• [Aim]
Begin with the line that contains "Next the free" and continue down through the line that contains "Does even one"; reproduce those lines exactly and only those.

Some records
****************

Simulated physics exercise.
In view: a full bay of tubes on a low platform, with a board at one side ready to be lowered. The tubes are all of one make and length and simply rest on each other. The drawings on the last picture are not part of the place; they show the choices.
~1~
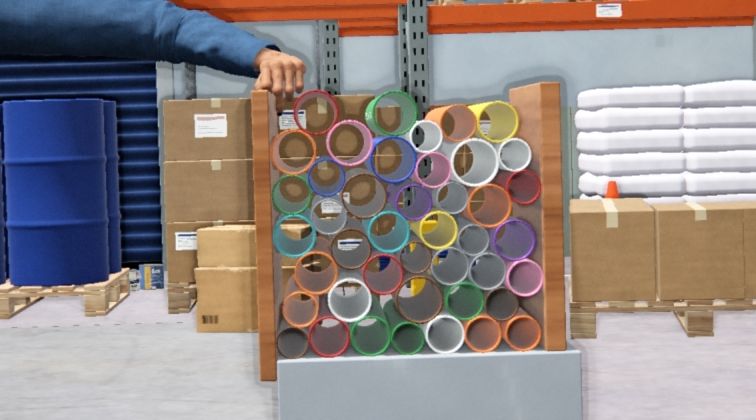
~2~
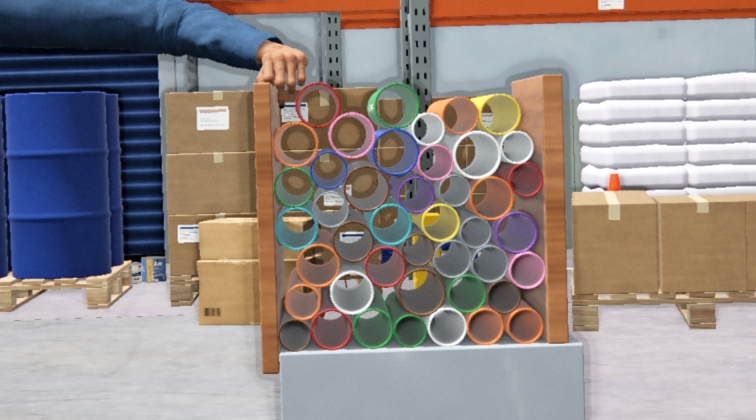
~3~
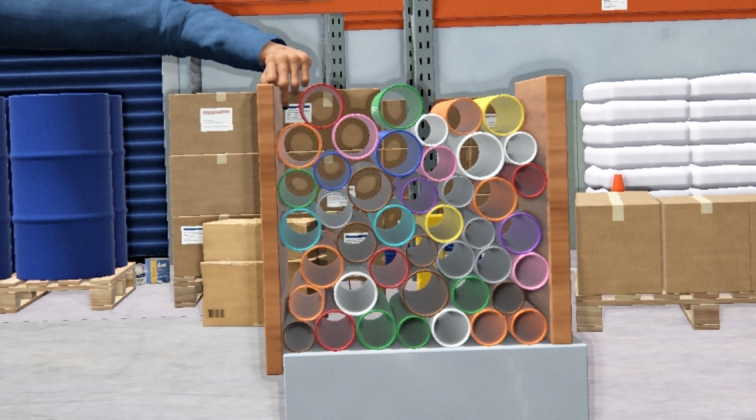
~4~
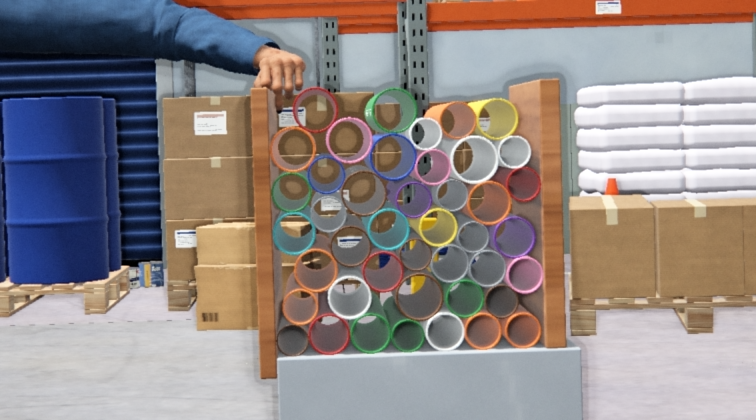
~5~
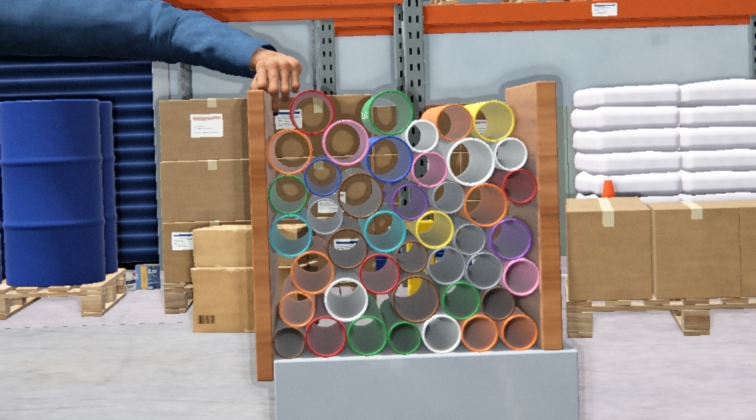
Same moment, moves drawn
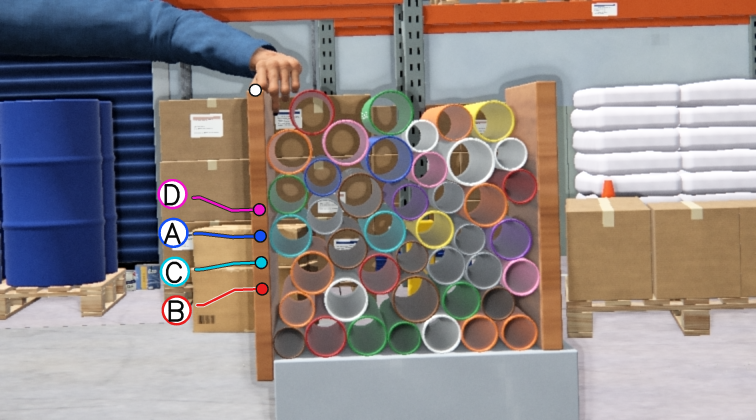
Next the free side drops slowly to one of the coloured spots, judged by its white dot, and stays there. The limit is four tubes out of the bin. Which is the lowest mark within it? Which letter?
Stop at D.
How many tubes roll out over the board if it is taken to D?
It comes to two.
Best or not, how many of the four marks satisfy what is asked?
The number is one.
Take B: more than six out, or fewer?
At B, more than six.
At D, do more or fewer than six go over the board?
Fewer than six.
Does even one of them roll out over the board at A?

****************

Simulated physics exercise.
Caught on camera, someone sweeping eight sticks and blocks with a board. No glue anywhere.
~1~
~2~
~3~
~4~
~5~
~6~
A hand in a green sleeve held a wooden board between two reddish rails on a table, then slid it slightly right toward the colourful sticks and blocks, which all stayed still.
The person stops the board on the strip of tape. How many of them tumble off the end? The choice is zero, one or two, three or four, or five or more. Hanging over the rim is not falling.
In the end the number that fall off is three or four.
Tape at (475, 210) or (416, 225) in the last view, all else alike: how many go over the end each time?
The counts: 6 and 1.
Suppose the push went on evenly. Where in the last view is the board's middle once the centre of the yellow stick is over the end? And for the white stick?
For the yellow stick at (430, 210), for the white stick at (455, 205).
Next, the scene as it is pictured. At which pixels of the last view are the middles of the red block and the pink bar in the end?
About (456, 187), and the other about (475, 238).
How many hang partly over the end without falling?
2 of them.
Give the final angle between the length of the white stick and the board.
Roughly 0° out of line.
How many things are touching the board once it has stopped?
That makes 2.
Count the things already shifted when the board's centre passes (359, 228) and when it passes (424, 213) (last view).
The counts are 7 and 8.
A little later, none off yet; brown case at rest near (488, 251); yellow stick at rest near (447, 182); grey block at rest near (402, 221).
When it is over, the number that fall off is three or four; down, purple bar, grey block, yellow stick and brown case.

****************

• [Right answer]
Next the free side drops slowly to one of the coloured spots, judged by its white dot, and stays there. The limit is four tubes out of the bin. Which is the lowest mark within it? Which letter?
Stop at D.
How many tubes roll out over the board if it is taken to D?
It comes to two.
Best or not, how many of the four marks satisfy what is asked?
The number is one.
Take B: more than six out, or fewer?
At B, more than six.
At D, do more or fewer than six go over the board?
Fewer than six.
Does even one of them roll out over the board at A?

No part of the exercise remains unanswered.